Required task
Each line from the start of the entries through the line that contains "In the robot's" should be output exactly, please.

## start

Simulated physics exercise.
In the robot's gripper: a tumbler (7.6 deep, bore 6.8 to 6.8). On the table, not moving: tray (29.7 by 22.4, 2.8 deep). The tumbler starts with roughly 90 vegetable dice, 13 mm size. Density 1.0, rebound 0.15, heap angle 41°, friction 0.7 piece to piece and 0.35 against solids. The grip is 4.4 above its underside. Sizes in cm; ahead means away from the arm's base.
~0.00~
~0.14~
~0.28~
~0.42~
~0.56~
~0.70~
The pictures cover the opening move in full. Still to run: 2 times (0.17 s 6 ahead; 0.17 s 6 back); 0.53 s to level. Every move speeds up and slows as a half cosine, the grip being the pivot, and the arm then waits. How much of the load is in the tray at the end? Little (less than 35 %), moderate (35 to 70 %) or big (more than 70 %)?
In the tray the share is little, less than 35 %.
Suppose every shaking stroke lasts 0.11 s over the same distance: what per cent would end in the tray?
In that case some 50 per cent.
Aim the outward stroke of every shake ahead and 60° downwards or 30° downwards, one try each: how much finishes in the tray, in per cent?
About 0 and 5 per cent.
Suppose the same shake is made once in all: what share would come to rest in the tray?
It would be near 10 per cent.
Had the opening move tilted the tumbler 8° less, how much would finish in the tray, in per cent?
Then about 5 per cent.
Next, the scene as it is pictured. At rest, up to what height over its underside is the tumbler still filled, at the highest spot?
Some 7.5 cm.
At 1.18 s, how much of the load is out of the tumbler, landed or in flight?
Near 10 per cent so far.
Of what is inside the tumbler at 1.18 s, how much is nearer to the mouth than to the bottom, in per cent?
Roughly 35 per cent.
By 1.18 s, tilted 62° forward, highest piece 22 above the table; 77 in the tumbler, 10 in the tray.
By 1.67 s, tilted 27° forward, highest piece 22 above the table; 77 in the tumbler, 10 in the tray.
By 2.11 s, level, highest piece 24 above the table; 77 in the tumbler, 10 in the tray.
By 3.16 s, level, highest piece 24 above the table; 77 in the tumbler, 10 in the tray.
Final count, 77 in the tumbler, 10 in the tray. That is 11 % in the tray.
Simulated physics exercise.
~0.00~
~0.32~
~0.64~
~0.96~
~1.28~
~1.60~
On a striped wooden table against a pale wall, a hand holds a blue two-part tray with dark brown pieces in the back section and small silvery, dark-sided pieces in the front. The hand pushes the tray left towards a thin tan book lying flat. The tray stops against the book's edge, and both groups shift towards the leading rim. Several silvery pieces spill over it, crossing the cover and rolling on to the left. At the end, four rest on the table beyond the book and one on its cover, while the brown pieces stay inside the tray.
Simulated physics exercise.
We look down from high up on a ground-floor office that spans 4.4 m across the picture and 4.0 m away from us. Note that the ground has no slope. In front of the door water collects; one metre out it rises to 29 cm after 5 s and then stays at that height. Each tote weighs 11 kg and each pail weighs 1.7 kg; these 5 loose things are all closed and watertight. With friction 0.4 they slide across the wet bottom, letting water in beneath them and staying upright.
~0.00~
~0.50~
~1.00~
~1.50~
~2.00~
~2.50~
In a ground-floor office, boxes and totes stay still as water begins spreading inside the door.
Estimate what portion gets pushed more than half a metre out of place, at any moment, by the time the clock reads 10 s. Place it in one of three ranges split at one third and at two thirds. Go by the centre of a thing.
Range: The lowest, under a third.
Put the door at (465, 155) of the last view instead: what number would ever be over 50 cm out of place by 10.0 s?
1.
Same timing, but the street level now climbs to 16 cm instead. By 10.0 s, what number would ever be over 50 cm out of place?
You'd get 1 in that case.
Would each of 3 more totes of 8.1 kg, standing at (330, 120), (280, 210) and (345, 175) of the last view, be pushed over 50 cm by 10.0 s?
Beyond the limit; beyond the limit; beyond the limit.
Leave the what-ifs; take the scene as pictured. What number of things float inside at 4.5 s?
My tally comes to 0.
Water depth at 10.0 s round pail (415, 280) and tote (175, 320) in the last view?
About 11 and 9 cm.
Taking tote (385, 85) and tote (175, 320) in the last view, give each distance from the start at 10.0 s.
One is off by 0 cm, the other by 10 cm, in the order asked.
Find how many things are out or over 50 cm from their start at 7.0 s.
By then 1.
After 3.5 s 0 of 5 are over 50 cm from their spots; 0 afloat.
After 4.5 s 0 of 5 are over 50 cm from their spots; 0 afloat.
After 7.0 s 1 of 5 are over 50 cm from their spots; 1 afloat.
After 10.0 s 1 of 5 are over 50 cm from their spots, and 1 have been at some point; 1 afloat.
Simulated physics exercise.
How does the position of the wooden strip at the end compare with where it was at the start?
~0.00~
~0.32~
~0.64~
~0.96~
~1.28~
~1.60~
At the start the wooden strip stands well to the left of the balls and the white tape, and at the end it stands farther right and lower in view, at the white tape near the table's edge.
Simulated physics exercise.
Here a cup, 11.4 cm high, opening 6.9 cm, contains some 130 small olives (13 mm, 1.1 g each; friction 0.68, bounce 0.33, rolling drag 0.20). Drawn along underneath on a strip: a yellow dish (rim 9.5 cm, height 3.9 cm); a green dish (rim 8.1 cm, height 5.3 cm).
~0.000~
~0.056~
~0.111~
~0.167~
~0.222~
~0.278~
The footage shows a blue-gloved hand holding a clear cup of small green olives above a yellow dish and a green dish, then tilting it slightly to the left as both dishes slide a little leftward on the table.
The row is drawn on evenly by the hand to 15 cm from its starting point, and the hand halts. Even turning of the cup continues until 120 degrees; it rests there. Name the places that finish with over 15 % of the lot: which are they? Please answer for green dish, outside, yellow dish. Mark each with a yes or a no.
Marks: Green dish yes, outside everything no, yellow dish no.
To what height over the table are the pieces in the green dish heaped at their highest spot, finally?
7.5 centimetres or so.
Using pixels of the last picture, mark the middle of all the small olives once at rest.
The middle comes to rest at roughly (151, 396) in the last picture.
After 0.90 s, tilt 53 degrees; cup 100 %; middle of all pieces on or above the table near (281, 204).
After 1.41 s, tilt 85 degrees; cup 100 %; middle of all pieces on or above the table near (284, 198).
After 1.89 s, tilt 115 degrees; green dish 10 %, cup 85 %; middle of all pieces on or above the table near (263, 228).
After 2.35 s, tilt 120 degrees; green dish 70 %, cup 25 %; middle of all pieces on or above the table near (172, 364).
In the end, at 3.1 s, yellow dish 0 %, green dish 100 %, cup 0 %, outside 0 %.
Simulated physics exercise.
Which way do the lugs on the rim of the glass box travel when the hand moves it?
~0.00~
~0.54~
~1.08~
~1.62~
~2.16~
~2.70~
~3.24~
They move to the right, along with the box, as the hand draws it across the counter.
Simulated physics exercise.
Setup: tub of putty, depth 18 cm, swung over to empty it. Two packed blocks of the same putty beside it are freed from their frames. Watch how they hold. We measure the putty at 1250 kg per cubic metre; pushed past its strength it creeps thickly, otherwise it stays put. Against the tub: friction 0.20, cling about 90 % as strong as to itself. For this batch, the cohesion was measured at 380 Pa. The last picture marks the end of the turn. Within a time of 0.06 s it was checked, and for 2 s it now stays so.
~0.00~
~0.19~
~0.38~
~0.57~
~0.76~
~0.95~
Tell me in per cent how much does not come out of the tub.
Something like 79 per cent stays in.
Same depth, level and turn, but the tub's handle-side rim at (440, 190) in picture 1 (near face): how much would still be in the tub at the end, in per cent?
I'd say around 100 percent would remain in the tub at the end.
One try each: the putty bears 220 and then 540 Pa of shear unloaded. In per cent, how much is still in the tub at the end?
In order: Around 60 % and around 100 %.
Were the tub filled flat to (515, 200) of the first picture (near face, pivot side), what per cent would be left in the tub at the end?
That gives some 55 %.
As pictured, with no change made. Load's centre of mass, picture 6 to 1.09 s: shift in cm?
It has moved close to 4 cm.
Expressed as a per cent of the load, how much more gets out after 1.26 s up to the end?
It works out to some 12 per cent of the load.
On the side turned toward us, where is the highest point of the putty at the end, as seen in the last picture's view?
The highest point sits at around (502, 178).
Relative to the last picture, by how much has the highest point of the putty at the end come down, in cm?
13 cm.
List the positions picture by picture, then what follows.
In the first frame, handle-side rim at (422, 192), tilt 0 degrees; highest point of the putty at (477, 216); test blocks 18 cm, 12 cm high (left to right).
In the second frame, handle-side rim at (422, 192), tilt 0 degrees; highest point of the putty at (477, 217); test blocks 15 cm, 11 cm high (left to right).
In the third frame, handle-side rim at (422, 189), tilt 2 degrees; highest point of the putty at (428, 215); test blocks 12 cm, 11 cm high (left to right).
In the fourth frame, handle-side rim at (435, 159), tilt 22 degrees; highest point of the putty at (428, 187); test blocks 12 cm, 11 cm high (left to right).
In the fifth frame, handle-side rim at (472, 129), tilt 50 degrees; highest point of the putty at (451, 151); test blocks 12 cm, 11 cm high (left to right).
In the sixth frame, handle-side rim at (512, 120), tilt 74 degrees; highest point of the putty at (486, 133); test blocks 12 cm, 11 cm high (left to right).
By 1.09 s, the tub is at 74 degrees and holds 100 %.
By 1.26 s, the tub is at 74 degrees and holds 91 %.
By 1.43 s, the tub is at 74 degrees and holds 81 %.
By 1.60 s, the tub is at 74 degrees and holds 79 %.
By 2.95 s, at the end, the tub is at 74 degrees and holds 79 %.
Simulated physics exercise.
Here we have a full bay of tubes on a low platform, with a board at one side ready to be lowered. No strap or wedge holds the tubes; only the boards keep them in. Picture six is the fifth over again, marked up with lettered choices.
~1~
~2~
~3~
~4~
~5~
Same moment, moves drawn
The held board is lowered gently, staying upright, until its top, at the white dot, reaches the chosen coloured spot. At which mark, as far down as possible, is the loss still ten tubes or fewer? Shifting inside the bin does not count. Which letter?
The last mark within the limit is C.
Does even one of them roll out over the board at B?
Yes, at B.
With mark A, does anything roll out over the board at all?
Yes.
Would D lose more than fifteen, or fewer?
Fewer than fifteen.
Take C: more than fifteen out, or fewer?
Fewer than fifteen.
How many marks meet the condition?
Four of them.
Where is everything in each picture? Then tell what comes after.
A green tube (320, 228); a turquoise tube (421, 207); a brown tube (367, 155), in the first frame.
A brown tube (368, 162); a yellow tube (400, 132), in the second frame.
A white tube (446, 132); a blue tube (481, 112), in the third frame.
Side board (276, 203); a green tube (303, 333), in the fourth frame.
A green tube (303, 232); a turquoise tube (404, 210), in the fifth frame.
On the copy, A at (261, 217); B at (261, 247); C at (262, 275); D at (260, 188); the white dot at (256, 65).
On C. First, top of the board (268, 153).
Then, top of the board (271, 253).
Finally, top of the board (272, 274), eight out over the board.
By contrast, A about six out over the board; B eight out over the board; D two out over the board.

## end

Answer in full
Simulated physics exercise.
In the robot's gripper: a tumbler (7.6 deep, bore 6.8 to 6.8). On the table, not moving: tray (29.7 by 22.4, 2.8 deep). The tumbler starts with roughly 90 vegetable dice, 13 mm size. Density 1.0, rebound 0.15, heap angle 41°, friction 0.7 piece to piece and 0.35 against solids. The grip is 4.4 above its underside. Sizes in cm; ahead means away from the arm's base.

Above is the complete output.